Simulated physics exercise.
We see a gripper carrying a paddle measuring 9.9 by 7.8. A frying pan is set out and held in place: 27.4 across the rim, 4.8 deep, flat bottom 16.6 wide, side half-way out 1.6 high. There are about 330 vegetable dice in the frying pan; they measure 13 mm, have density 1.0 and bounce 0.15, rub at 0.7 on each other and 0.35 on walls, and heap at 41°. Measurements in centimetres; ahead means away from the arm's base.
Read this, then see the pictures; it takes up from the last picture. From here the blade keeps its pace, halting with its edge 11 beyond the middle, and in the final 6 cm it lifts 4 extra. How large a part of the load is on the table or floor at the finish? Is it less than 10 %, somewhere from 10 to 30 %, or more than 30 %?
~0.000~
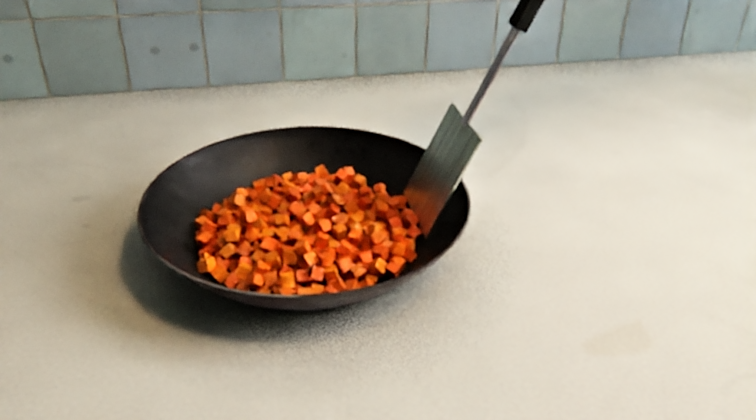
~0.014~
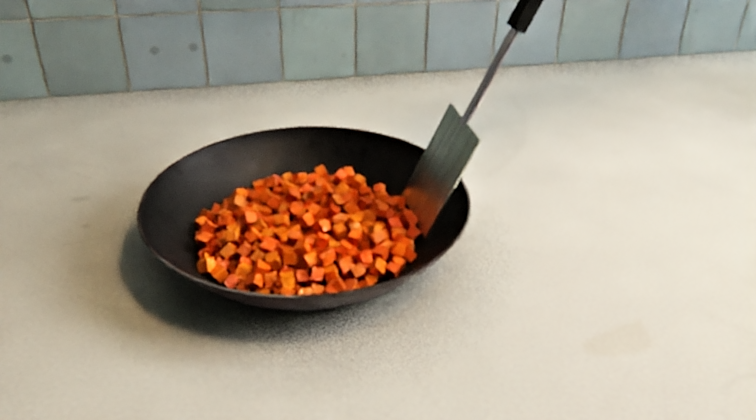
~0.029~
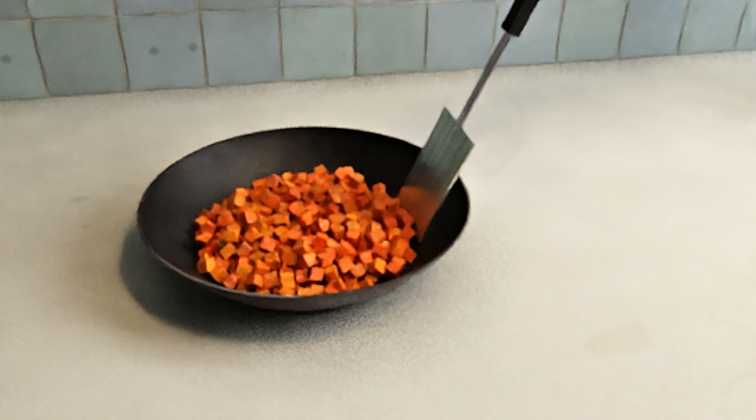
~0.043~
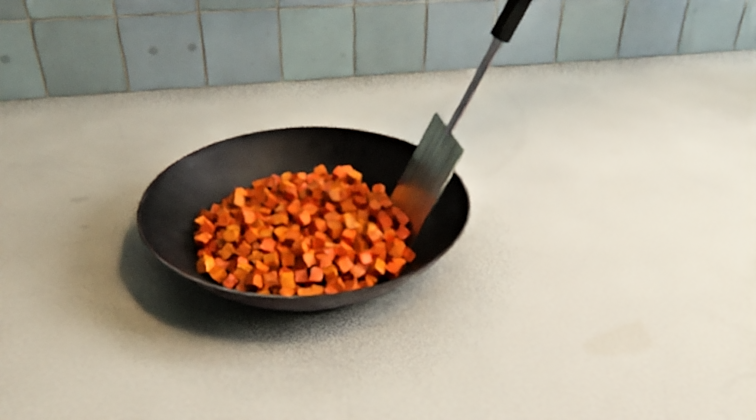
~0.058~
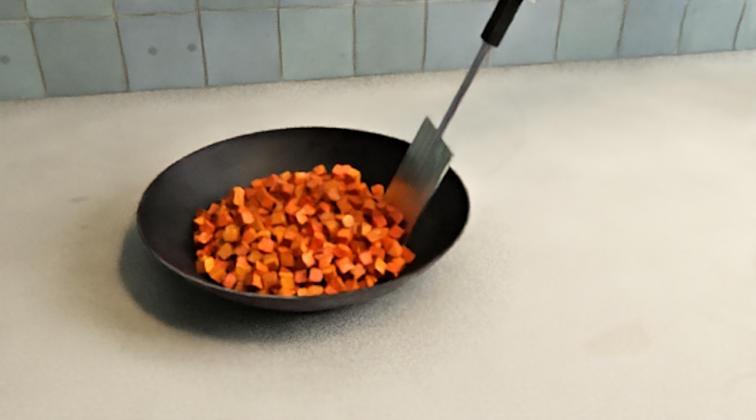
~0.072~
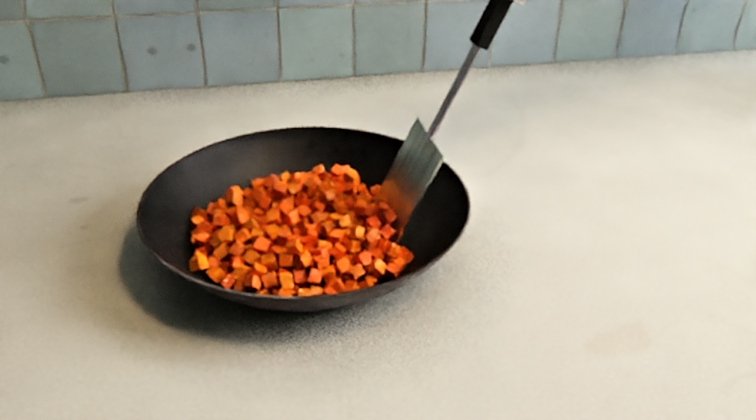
It is more than 30 %.
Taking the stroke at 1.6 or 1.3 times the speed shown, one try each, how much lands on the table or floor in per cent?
Close to 40 and 45 percent respectively.
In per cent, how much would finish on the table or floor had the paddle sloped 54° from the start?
Roughly 40 per cent.
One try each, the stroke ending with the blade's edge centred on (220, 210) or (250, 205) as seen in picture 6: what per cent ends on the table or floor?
Roughly 15 and 0 per cent.
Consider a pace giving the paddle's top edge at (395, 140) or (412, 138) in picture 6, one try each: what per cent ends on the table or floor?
Some 40 and 45 per cent.
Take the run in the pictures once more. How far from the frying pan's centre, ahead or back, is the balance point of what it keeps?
Roughly 3.0 cm ahead of the centre.
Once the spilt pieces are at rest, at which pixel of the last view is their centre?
Close to (18, 266) in pixels.
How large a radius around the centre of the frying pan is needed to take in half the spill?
24 cm.
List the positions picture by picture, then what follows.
Paddle top edge at (466, 120), sloping 65°; upper third of the load around (306, 222), from x 200 to 415, top at y 170; 326 in the frying pan, in the first frame.
Paddle top edge at (465, 121), sloping 65°; upper third of the load around (305, 222), from x 200 to 415, top at y 170, in the second frame.
Paddle top edge at (460, 124), sloping 65°; upper third of the load around (306, 222), from x 200 to 410, top at y 170, in the third frame.
Paddle top edge at (450, 130), sloping 65°; upper third of the load around (307, 221), from x 200 to 410, top at y 170, in the fourth frame.
Paddle top edge at (440, 134), sloping 65°; upper third of the load around (307, 220), from x 200 to 405, top at y 170, in the fifth frame.
Paddle top edge at (430, 136), sloping 65°; upper third of the load around (302, 223), from x 200 to 405, top at y 170; 326 in the frying pan, in the sixth frame.
After 0.18 s, sloping 65°, highest piece 6 above the table; 326 in the frying pan.
After 0.29 s, sloping 65°, highest piece 8 above the table; 308 in the frying pan, 1 on the table or floor, 17 on the blade or in flight.
After 0.54 s, sloping 65°, highest piece 7 above the table; 197 in the frying pan, 112 on the table or floor, 17 on the blade or in flight.
After 1.59 s, sloping 65°, highest piece 6 above the table; 197 in the frying pan, 129 on the table or floor.
At rest, 197 in the frying pan, 129 on the table or floor. That is 40 % on the table or floor.
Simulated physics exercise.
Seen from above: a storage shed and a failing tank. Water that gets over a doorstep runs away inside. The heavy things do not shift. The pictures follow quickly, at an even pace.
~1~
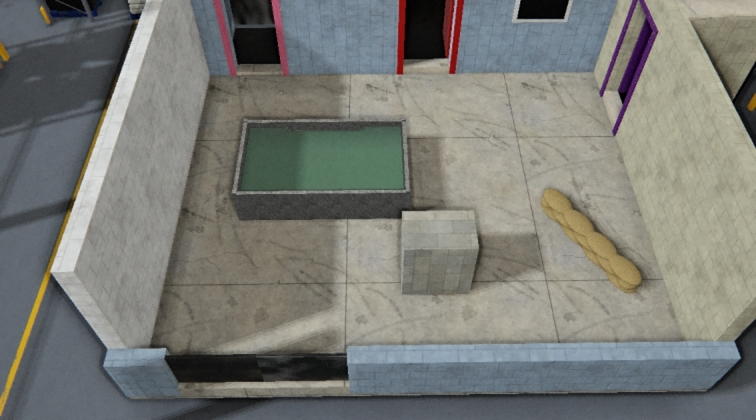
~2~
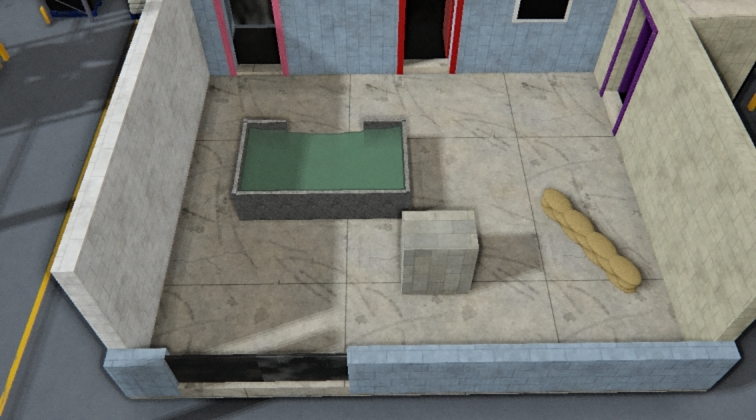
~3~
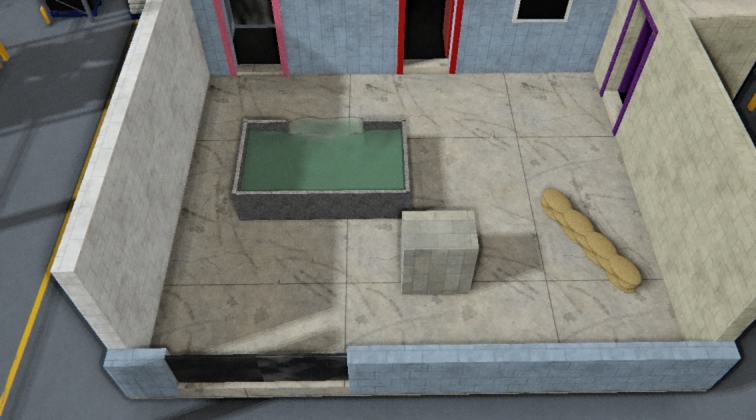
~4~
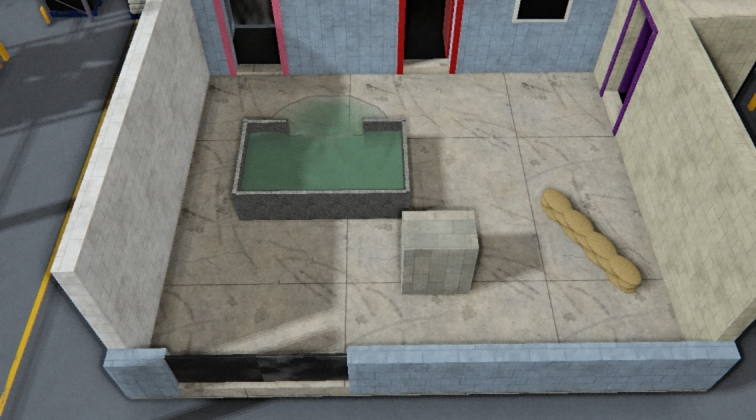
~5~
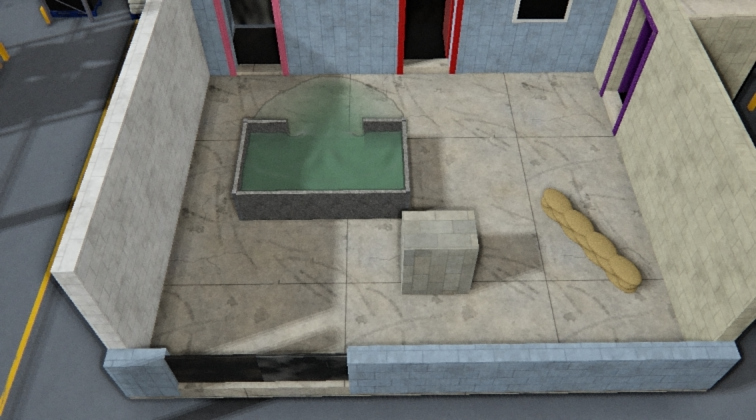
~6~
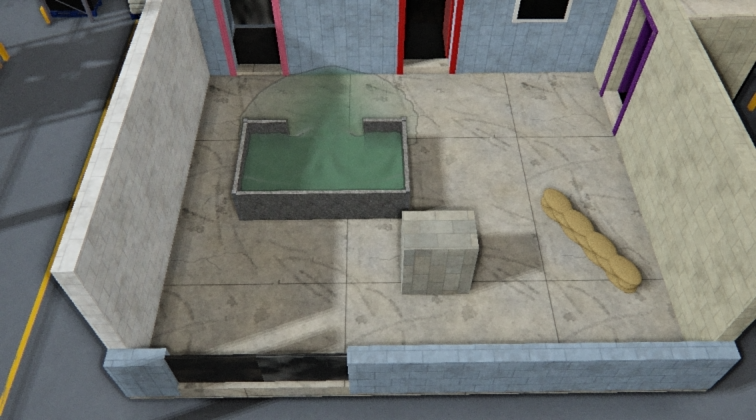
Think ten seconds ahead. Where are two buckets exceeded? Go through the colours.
The purple door holds within the limit; the pink door floods; the red door holds within the limit.
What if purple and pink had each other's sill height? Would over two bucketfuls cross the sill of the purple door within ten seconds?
My reading: Purple door floods.
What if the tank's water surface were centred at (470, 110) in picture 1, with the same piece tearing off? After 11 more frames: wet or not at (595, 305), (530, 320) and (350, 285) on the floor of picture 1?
As listed: No water, clear, free of water.
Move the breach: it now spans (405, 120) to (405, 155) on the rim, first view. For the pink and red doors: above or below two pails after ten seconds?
In short: The pink door stays under, the red door is under.
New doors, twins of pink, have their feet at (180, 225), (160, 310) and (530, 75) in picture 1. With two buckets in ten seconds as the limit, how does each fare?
In turn: Stays under, takes less, lets less in.
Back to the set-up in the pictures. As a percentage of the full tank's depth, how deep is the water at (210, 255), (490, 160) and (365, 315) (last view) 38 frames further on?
Roughly 8, 2 and 0 per cent, in turn.
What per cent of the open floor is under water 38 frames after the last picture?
Close to 60 %.
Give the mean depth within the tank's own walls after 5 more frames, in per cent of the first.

Goal: Extract all the data above exactly, excluding every picture.

Finished exercise:
Simulated physics exercise.
We see a gripper carrying a paddle measuring 9.9 by 7.8. A frying pan is set out and held in place: 27.4 across the rim, 4.8 deep, flat bottom 16.6 wide, side half-way out 1.6 high. There are about 330 vegetable dice in the frying pan; they measure 13 mm, have density 1.0 and bounce 0.15, rub at 0.7 on each other and 0.35 on walls, and heap at 41°. Measurements in centimetres; ahead means away from the arm's base.
Read this, then see the pictures; it takes up from the last picture. From here the blade keeps its pace, halting with its edge 11 beyond the middle, and in the final 6 cm it lifts 4 extra. How large a part of the load is on the table or floor at the finish? Is it less than 10 %, somewhere from 10 to 30 %, or more than 30 %?
~0.000~
~0.014~
~0.029~
~0.043~
~0.058~
~0.072~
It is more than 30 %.
Taking the stroke at 1.6 or 1.3 times the speed shown, one try each, how much lands on the table or floor in per cent?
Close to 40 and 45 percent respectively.
In per cent, how much would finish on the table or floor had the paddle sloped 54° from the start?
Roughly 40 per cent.
One try each, the stroke ending with the blade's edge centred on (220, 210) or (250, 205) as seen in picture 6: what per cent ends on the table or floor?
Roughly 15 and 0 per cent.
Consider a pace giving the paddle's top edge at (395, 140) or (412, 138) in picture 6, one try each: what per cent ends on the table or floor?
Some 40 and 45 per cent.
Take the run in the pictures once more. How far from the frying pan's centre, ahead or back, is the balance point of what it keeps?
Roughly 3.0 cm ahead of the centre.
Once the spilt pieces are at rest, at which pixel of the last view is their centre?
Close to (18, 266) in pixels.
How large a radius around the centre of the frying pan is needed to take in half the spill?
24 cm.
List the positions picture by picture, then what follows.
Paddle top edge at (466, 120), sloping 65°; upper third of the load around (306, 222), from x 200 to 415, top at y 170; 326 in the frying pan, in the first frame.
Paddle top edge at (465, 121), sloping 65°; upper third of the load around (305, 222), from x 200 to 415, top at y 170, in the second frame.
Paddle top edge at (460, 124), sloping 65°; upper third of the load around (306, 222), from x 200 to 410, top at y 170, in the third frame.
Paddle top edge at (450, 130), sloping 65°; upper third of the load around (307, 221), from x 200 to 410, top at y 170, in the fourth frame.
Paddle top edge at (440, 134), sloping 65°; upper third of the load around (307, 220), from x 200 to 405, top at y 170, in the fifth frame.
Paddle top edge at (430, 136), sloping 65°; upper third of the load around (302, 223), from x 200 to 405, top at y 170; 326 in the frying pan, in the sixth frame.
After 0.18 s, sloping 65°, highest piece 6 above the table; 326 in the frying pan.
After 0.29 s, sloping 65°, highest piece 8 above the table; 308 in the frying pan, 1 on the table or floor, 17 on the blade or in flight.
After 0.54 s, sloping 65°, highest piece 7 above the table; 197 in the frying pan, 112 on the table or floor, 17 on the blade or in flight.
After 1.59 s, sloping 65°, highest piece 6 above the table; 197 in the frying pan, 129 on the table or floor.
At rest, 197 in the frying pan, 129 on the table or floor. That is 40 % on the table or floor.
Simulated physics exercise.
Seen from above: a storage shed and a failing tank. Water that gets over a doorstep runs away inside. The heavy things do not shift. The pictures follow quickly, at an even pace.
~1~
~2~
~3~
~4~
~5~
~6~
Think ten seconds ahead. Where are two buckets exceeded? Go through the colours.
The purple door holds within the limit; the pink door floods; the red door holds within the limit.
What if purple and pink had each other's sill height? Would over two bucketfuls cross the sill of the purple door within ten seconds?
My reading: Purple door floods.
What if the tank's water surface were centred at (470, 110) in picture 1, with the same piece tearing off? After 11 more frames: wet or not at (595, 305), (530, 320) and (350, 285) on the floor of picture 1?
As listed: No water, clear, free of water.
Move the breach: it now spans (405, 120) to (405, 155) on the rim, first view. For the pink and red doors: above or below two pails after ten seconds?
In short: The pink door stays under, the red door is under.
New doors, twins of pink, have their feet at (180, 225), (160, 310) and (530, 75) in picture 1. With two buckets in ten seconds as the limit, how does each fare?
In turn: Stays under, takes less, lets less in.
Back to the set-up in the pictures. As a percentage of the full tank's depth, how deep is the water at (210, 255), (490, 160) and (365, 315) (last view) 38 frames further on?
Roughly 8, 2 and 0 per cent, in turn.
What per cent of the open floor is under water 38 frames after the last picture?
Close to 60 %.
Give the mean depth within the tank's own walls after 5 more frames, in per cent of the first.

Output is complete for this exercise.